[DATA BLOCK]:
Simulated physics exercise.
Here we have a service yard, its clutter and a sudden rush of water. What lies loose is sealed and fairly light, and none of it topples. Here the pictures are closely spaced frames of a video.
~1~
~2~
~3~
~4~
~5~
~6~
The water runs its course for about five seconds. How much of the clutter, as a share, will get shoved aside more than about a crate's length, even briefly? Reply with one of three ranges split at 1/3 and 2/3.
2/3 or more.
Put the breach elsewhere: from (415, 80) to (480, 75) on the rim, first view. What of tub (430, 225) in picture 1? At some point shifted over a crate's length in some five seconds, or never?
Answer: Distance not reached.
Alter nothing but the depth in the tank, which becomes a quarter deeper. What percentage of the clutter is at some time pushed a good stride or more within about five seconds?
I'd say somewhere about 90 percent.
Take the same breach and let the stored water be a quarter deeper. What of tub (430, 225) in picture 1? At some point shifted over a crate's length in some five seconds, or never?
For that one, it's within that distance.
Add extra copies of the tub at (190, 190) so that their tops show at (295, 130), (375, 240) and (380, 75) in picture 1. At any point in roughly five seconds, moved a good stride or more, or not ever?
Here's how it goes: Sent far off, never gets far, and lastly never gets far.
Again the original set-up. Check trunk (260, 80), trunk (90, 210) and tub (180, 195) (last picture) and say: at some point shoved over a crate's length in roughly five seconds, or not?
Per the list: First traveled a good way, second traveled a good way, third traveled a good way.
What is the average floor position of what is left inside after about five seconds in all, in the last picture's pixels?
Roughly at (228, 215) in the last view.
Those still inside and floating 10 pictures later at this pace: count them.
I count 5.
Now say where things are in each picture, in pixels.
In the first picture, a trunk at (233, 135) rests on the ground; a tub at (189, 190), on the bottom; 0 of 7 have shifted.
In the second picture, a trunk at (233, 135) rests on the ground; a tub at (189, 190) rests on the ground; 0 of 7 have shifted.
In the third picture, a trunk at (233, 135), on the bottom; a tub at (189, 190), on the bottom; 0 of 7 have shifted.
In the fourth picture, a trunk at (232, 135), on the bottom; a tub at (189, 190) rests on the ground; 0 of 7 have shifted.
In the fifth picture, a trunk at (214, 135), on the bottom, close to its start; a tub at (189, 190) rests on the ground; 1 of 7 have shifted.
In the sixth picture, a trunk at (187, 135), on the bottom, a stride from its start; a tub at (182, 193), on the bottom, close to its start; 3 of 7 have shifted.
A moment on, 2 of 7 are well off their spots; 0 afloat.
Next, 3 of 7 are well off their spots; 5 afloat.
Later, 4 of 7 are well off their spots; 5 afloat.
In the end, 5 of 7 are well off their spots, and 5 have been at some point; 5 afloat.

[CHALLENGE]: Write out the data again, exactly and in full.

[THE OUTPUT]:
Simulated physics exercise.
Here we have a service yard, its clutter and a sudden rush of water. What lies loose is sealed and fairly light, and none of it topples. Here the pictures are closely spaced frames of a video.
~1~
~2~
~3~
~4~
~5~
~6~
The water runs its course for about five seconds. How much of the clutter, as a share, will get shoved aside more than about a crate's length, even briefly? Reply with one of three ranges split at 1/3 and 2/3.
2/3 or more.
Put the breach elsewhere: from (415, 80) to (480, 75) on the rim, first view. What of tub (430, 225) in picture 1? At some point shifted over a crate's length in some five seconds, or never?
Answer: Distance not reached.
Alter nothing but the depth in the tank, which becomes a quarter deeper. What percentage of the clutter is at some time pushed a good stride or more within about five seconds?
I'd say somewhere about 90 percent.
Take the same breach and let the stored water be a quarter deeper. What of tub (430, 225) in picture 1? At some point shifted over a crate's length in some five seconds, or never?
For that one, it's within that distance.
Add extra copies of the tub at (190, 190) so that their tops show at (295, 130), (375, 240) and (380, 75) in picture 1. At any point in roughly five seconds, moved a good stride or more, or not ever?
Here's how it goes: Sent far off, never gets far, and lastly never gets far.
Again the original set-up. Check trunk (260, 80), trunk (90, 210) and tub (180, 195) (last picture) and say: at some point shoved over a crate's length in roughly five seconds, or not?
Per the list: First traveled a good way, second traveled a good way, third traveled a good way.
What is the average floor position of what is left inside after about five seconds in all, in the last picture's pixels?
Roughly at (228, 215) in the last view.
Those still inside and floating 10 pictures later at this pace: count them.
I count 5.
Now say where things are in each picture, in pixels.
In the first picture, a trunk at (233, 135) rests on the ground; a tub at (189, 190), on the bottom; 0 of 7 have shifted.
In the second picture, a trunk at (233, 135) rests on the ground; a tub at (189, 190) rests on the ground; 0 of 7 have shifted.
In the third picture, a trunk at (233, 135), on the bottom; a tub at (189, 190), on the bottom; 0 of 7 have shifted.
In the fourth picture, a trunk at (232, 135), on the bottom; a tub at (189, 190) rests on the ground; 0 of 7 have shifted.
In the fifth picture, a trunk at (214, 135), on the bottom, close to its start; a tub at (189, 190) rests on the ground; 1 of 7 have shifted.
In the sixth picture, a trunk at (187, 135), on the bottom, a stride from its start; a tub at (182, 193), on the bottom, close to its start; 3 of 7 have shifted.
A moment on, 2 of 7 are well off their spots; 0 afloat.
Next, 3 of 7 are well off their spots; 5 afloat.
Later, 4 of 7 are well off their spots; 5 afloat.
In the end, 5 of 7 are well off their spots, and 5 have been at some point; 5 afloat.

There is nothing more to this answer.